┌─ DATA FOR THE TASK

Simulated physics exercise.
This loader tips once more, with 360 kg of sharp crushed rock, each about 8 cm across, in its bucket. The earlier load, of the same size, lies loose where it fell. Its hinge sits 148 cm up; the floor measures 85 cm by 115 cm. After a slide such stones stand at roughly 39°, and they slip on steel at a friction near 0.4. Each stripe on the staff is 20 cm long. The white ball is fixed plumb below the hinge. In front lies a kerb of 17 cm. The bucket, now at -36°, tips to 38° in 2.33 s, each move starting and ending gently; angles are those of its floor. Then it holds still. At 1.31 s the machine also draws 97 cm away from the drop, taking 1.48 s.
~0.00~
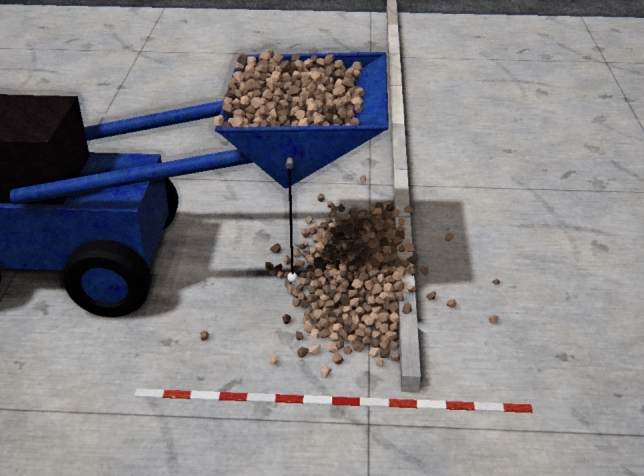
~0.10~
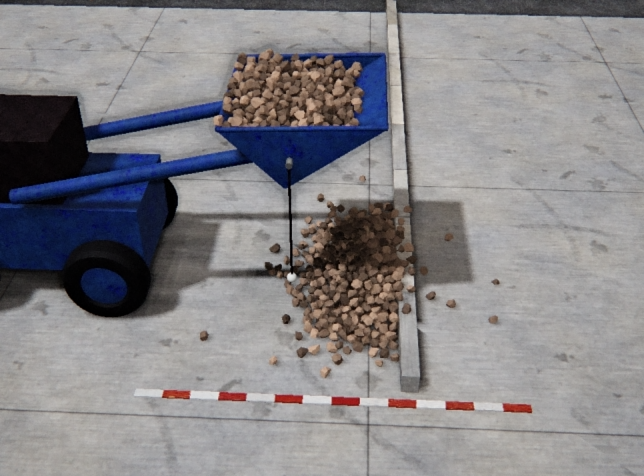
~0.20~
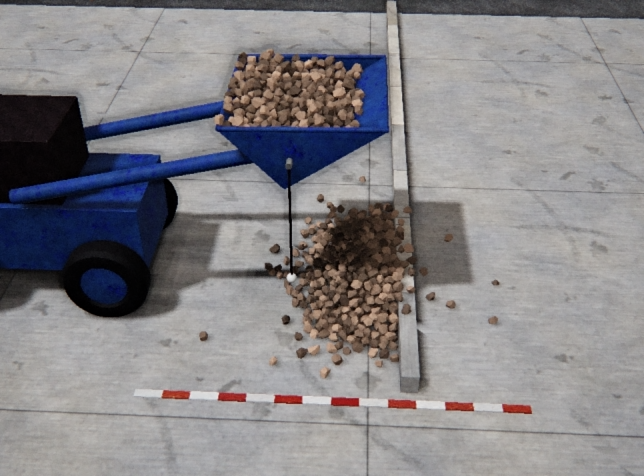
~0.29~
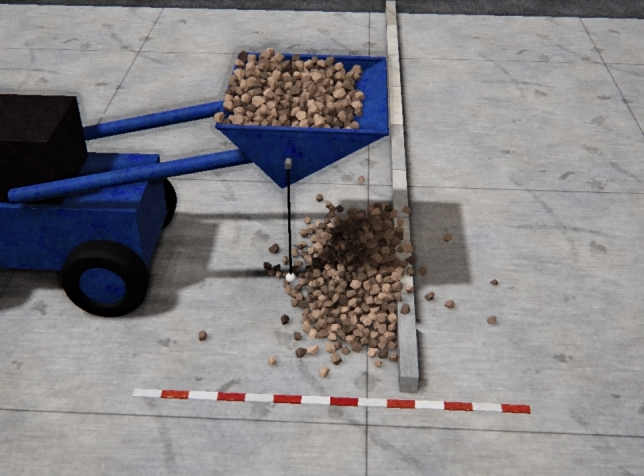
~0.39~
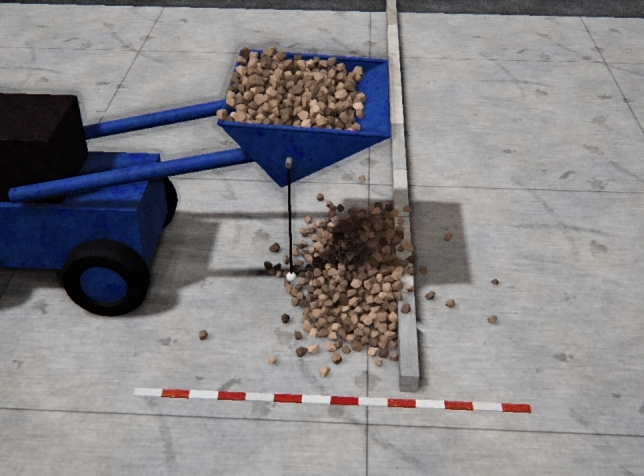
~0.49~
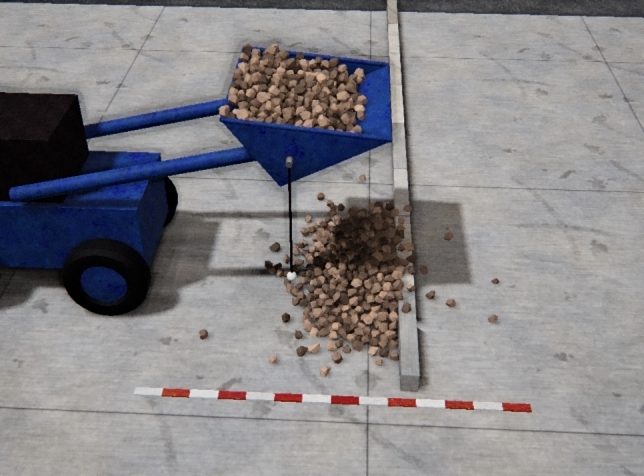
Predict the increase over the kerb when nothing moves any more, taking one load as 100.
About 2 per cent.
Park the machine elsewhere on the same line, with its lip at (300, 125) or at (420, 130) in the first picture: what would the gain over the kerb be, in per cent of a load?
Near 0 per cent from the first place, 10 from the second.
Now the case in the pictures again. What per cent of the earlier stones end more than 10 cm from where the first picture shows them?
Roughly 5 per cent of them.
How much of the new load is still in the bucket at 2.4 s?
Roughly 10 per cent is still inside.
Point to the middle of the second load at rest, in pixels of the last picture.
Their middle is at about (308, 257).
After 1.8 s the floor is at 27°; in per cent of one load, 90 in the bucket, 110 on this side of the kerb, 1 over the kerb; the foremost stones are at (444, 270).
After 2.4 s the floor is at 38°; in per cent of one load, 8 in the bucket, 190 on this side of the kerb, 3 over the kerb; the foremost stones are at (453, 280).
After 3.2 s the floor is at 38°; in per cent of one load, 0 in the bucket, 197 on this side of the kerb, 3 over the kerb; the foremost stones are at (464, 277).
After 5.9 s the floor is at 38°; in per cent of one load, 0 in the bucket, 197 on this side of the kerb, 3 over the kerb; the foremost stones are at (464, 277). Net gain over the kerb, 2.
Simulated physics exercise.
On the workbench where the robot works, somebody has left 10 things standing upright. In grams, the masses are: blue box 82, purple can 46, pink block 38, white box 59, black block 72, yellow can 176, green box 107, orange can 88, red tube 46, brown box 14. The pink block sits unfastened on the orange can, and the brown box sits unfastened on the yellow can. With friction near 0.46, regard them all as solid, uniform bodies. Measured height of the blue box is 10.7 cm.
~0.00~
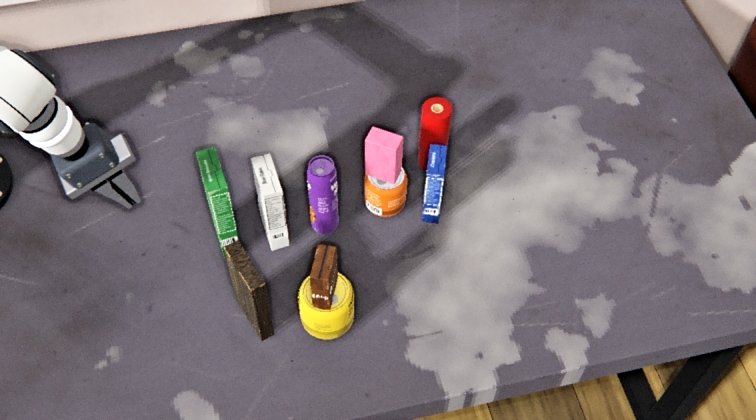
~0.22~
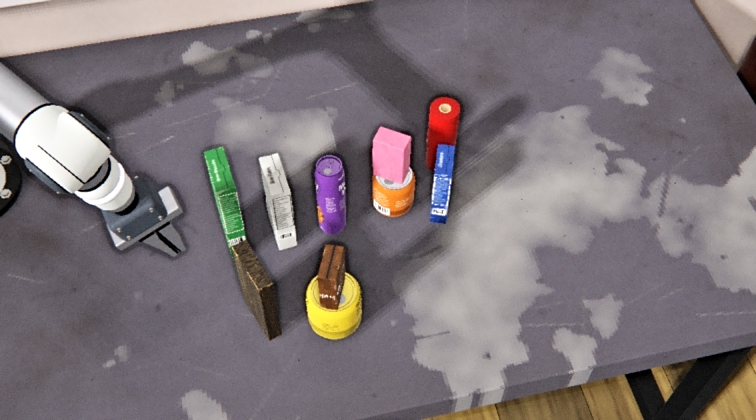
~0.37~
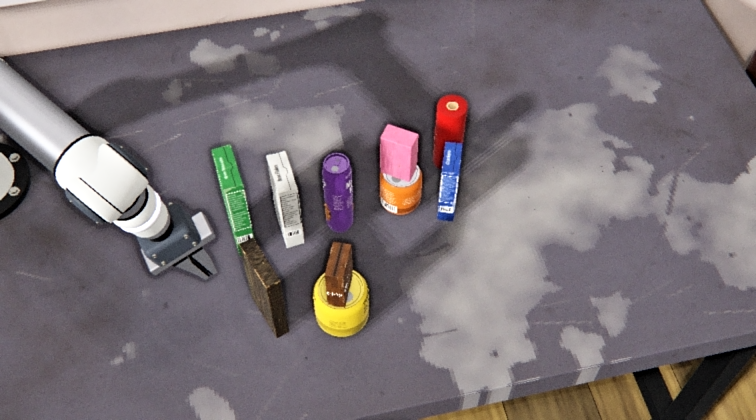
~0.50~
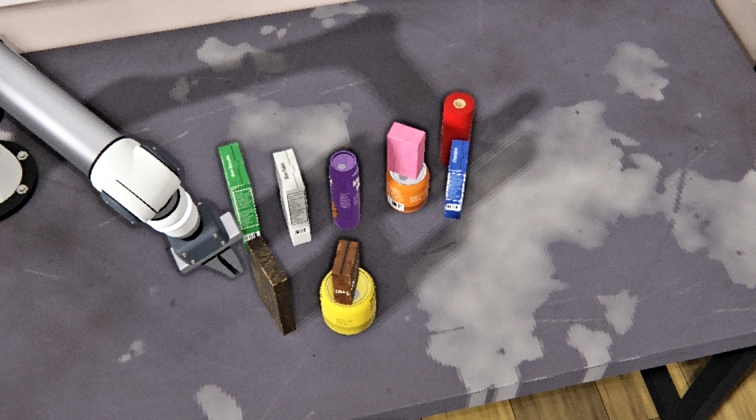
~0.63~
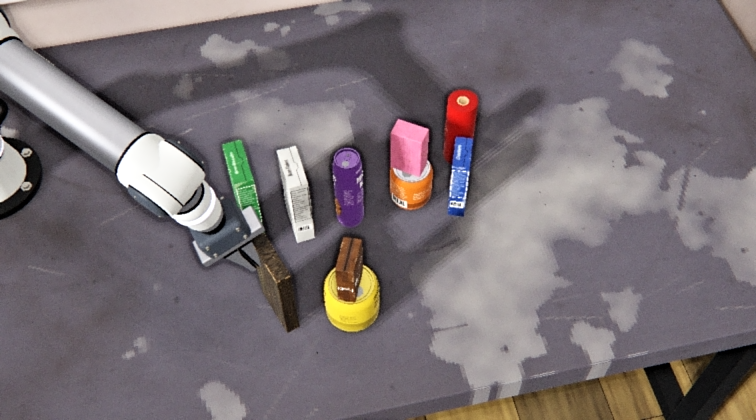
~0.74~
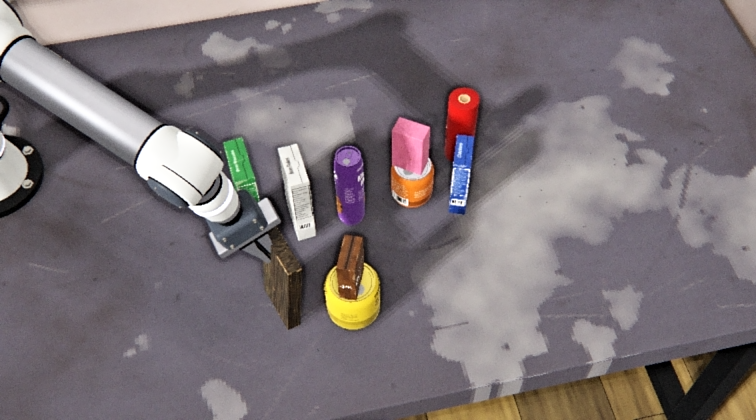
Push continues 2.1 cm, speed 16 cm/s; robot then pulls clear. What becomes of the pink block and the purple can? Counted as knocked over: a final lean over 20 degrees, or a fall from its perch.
Pink block: On its feet; purple can: On its feet.
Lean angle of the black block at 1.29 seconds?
Tilt: Around 90°.
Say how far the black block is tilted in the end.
In the end, 90 degrees or so off vertical.
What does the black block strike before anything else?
First thing hit: The yellow can.
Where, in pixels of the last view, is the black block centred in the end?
It ends up around (315, 263).
Around 0.99 s, yellow can and black block touch at 0.92 s; brown box and black block touch at 0.96 s; off upright black block 45°.
Around 1.29 s, off upright black block 90°.
Around 1.74 s, off upright black block 90°.
At rest, past 20° or fallen, black block. Standing, green box, white box, purple can, yellow can, orange can, blue box, red tube, brown box and pink block.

└─

### DIRECTIONS
Return the listing above in full and without alteration, excluding its pictures.

### FINISHED ANSWER
Simulated physics exercise.
This loader tips once more, with 360 kg of sharp crushed rock, each about 8 cm across, in its bucket. The earlier load, of the same size, lies loose where it fell. Its hinge sits 148 cm up; the floor measures 85 cm by 115 cm. After a slide such stones stand at roughly 39°, and they slip on steel at a friction near 0.4. Each stripe on the staff is 20 cm long. The white ball is fixed plumb below the hinge. In front lies a kerb of 17 cm. The bucket, now at -36°, tips to 38° in 2.33 s, each move starting and ending gently; angles are those of its floor. Then it holds still. At 1.31 s the machine also draws 97 cm away from the drop, taking 1.48 s.
~0.00~
~0.10~
~0.20~
~0.29~
~0.39~
~0.49~
Predict the increase over the kerb when nothing moves any more, taking one load as 100.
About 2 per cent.
Park the machine elsewhere on the same line, with its lip at (300, 125) or at (420, 130) in the first picture: what would the gain over the kerb be, in per cent of a load?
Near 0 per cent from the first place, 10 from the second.
Now the case in the pictures again. What per cent of the earlier stones end more than 10 cm from where the first picture shows them?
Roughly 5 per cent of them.
How much of the new load is still in the bucket at 2.4 s?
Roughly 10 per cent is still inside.
Point to the middle of the second load at rest, in pixels of the last picture.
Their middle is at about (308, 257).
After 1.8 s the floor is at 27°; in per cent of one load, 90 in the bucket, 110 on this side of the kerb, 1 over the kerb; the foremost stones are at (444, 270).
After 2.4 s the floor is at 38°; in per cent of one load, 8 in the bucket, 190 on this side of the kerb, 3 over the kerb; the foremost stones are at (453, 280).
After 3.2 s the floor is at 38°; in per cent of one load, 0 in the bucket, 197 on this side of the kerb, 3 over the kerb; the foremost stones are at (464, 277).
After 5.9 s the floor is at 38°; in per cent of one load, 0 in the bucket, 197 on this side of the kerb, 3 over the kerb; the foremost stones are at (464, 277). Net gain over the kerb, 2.
Simulated physics exercise.
On the workbench where the robot works, somebody has left 10 things standing upright. In grams, the masses are: blue box 82, purple can 46, pink block 38, white box 59, black block 72, yellow can 176, green box 107, orange can 88, red tube 46, brown box 14. The pink block sits unfastened on the orange can, and the brown box sits unfastened on the yellow can. With friction near 0.46, regard them all as solid, uniform bodies. Measured height of the blue box is 10.7 cm.
~0.00~
~0.22~
~0.37~
~0.50~
~0.63~
~0.74~
Push continues 2.1 cm, speed 16 cm/s; robot then pulls clear. What becomes of the pink block and the purple can? Counted as knocked over: a final lean over 20 degrees, or a fall from its perch.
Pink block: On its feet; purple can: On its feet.
Lean angle of the black block at 1.29 seconds?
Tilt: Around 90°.
Say how far the black block is tilted in the end.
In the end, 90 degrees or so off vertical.
What does the black block strike before anything else?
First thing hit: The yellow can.
Where, in pixels of the last view, is the black block centred in the end?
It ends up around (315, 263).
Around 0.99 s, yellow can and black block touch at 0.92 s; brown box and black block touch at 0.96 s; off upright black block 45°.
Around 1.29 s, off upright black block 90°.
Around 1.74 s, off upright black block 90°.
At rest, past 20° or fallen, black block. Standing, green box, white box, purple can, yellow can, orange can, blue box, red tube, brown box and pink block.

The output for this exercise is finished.